→ Given task:
Transcribe everything in the data word for word. Pictures are left out.
■ ■ ■ ■ ■ ■ ■
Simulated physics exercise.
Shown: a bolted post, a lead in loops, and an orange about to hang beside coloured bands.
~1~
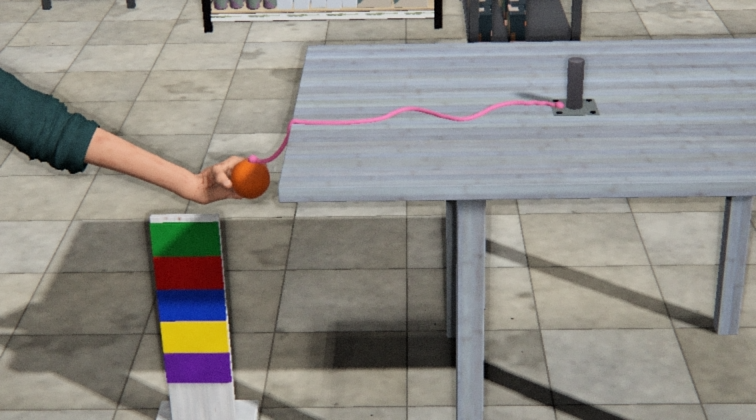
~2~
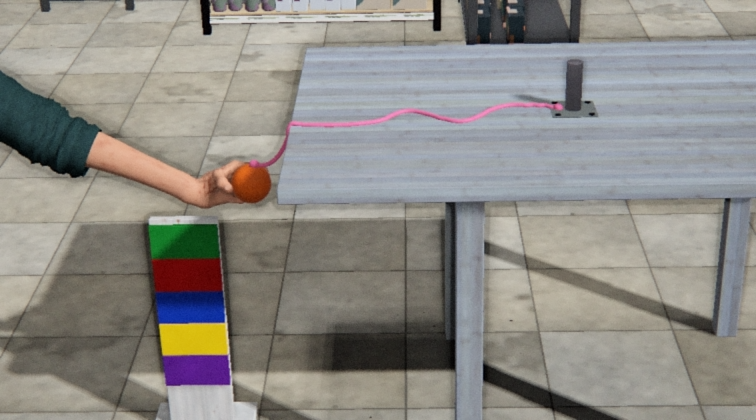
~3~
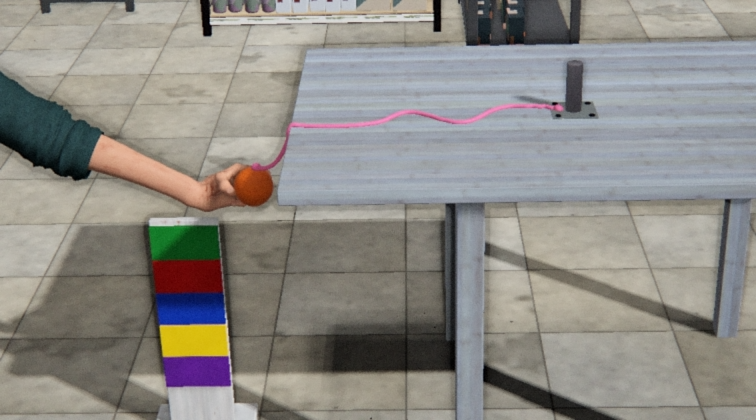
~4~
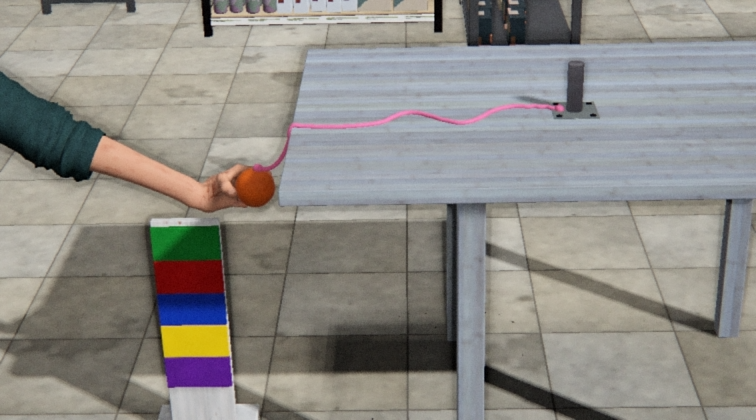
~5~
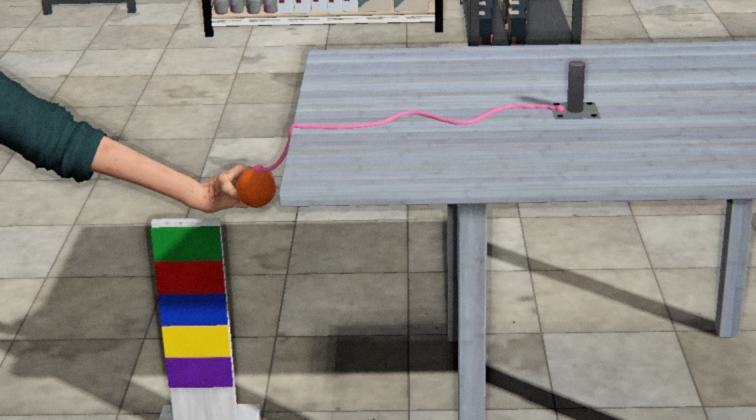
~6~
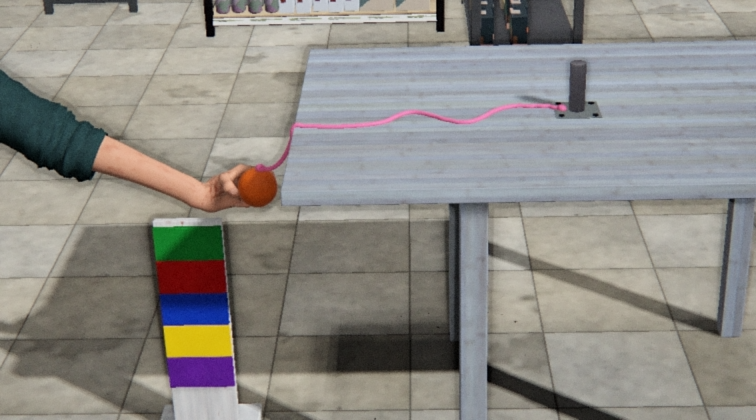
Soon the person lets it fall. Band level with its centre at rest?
Green.
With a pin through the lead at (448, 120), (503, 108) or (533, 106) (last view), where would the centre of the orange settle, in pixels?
(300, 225), (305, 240) and (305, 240).
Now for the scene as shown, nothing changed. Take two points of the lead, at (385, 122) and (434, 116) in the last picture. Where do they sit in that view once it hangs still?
Final spots: (345, 121), then (409, 118).
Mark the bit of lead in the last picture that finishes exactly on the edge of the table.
It's the bit near (335, 127).
Soon after, orange near (272, 239); level with green.
After that, orange near (323, 239); level with green.
And then, orange near (311, 242); level with green.
In the end, orange near (305, 244); level with green. Its middle rests at the green band.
■ ■ ■ ■ ■ ■ ■
→ Expected answer:
Simulated physics exercise.
Shown: a bolted post, a lead in loops, and an orange about to hang beside coloured bands.
~1~
~2~
~3~
~4~
~5~
~6~
Soon the person lets it fall. Band level with its centre at rest?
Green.
With a pin through the lead at (448, 120), (503, 108) or (533, 106) (last view), where would the centre of the orange settle, in pixels?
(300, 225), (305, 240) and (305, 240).
Now for the scene as shown, nothing changed. Take two points of the lead, at (385, 122) and (434, 116) in the last picture. Where do they sit in that view once it hangs still?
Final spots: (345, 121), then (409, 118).
Mark the bit of lead in the last picture that finishes exactly on the edge of the table.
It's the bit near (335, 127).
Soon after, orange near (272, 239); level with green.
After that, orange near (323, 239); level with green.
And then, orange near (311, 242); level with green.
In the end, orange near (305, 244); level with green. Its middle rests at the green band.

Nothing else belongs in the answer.